-- WORK INSTRUCTIONS --
Quote each line of the material verbatim, without the pictures.

-- INFORMATION SHOWN --
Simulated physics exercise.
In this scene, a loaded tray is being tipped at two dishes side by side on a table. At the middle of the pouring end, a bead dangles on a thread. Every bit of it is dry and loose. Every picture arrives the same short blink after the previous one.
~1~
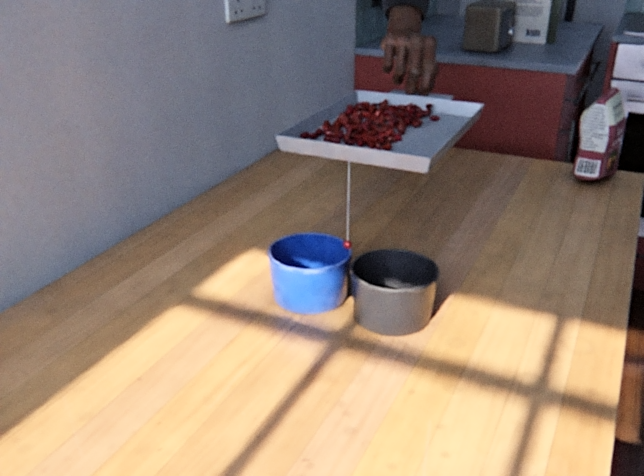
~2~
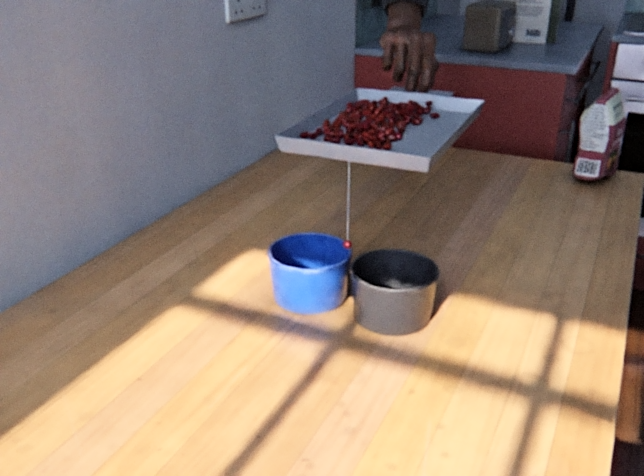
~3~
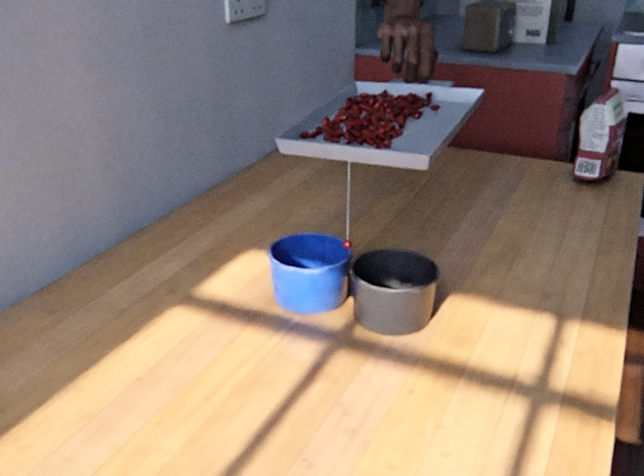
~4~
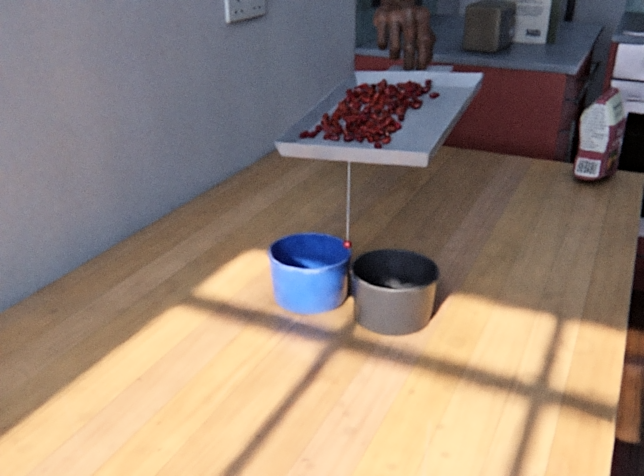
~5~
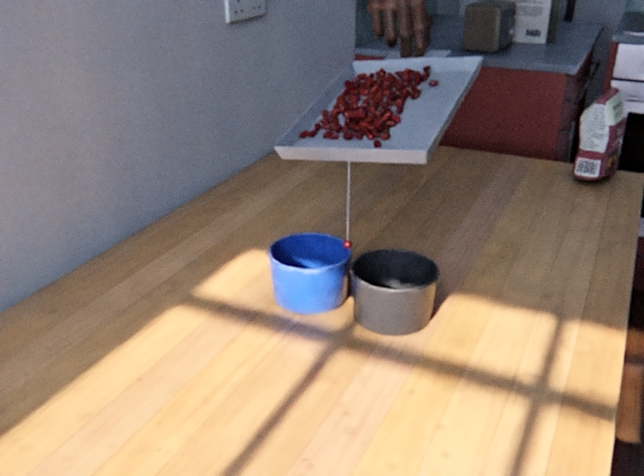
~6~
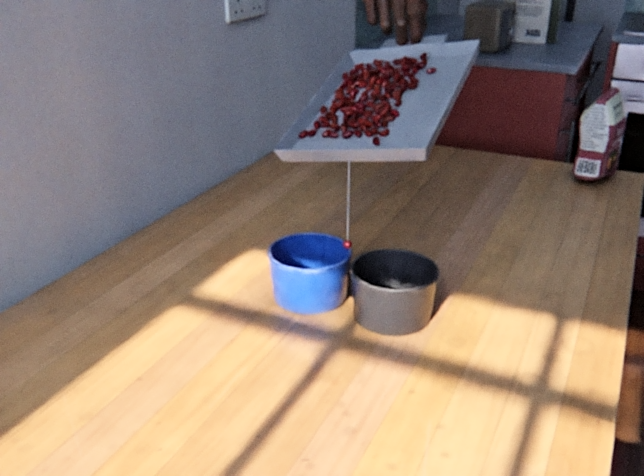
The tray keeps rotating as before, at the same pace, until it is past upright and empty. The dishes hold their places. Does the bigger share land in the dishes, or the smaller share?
Looks like the dishes end up with the bulk of it in the end.
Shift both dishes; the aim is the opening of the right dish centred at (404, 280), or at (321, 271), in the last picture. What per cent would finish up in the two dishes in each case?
The first try yields 40% and the second yields 50%.
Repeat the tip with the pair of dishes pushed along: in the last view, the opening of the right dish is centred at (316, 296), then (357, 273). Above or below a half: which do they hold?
The first time it's lower than half, the second time higher than half.
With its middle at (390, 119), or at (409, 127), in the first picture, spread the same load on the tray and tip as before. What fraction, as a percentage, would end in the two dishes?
You'd get about 70 per cent first and about 60 per cent second.
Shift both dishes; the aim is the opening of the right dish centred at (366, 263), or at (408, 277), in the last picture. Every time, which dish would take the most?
In the first try it's the leftmost dish, and in the second it's the leftmost dish.
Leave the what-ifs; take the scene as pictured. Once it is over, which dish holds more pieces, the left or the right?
In the end, the left-side dish gets more.
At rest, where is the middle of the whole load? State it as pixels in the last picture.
Near (294, 289), more or less.
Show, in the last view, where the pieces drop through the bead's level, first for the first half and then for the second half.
Around (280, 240), followed by around (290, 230).
Shortly afterwards, tray tipped steeply; the whole lot on the tray.
Next, tray tipped right over; near a third on the tray; near a quarter in the left dish; a little outside both; near a quarter in the air.
Some moments later, tray tipped past a quarter turn; the bulk in the left dish; near a quarter outside both.
In the end, tray tipped past a quarter turn; none at all in the right dish; the bulk in the left dish; near a quarter outside both.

-- PROBLEM SOLUTION --
Simulated physics exercise.
In this scene, a loaded tray is being tipped at two dishes side by side on a table. At the middle of the pouring end, a bead dangles on a thread. Every bit of it is dry and loose. Every picture arrives the same short blink after the previous one.
~1~
~2~
~3~
~4~
~5~
~6~
The tray keeps rotating as before, at the same pace, until it is past upright and empty. The dishes hold their places. Does the bigger share land in the dishes, or the smaller share?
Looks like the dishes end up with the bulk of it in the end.
Shift both dishes; the aim is the opening of the right dish centred at (404, 280), or at (321, 271), in the last picture. What per cent would finish up in the two dishes in each case?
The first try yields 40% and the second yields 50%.
Repeat the tip with the pair of dishes pushed along: in the last view, the opening of the right dish is centred at (316, 296), then (357, 273). Above or below a half: which do they hold?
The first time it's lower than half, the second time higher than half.
With its middle at (390, 119), or at (409, 127), in the first picture, spread the same load on the tray and tip as before. What fraction, as a percentage, would end in the two dishes?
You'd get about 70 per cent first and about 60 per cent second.
Shift both dishes; the aim is the opening of the right dish centred at (366, 263), or at (408, 277), in the last picture. Every time, which dish would take the most?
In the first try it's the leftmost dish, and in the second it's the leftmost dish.
Leave the what-ifs; take the scene as pictured. Once it is over, which dish holds more pieces, the left or the right?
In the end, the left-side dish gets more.
At rest, where is the middle of the whole load? State it as pixels in the last picture.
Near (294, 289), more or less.
Show, in the last view, where the pieces drop through the bead's level, first for the first half and then for the second half.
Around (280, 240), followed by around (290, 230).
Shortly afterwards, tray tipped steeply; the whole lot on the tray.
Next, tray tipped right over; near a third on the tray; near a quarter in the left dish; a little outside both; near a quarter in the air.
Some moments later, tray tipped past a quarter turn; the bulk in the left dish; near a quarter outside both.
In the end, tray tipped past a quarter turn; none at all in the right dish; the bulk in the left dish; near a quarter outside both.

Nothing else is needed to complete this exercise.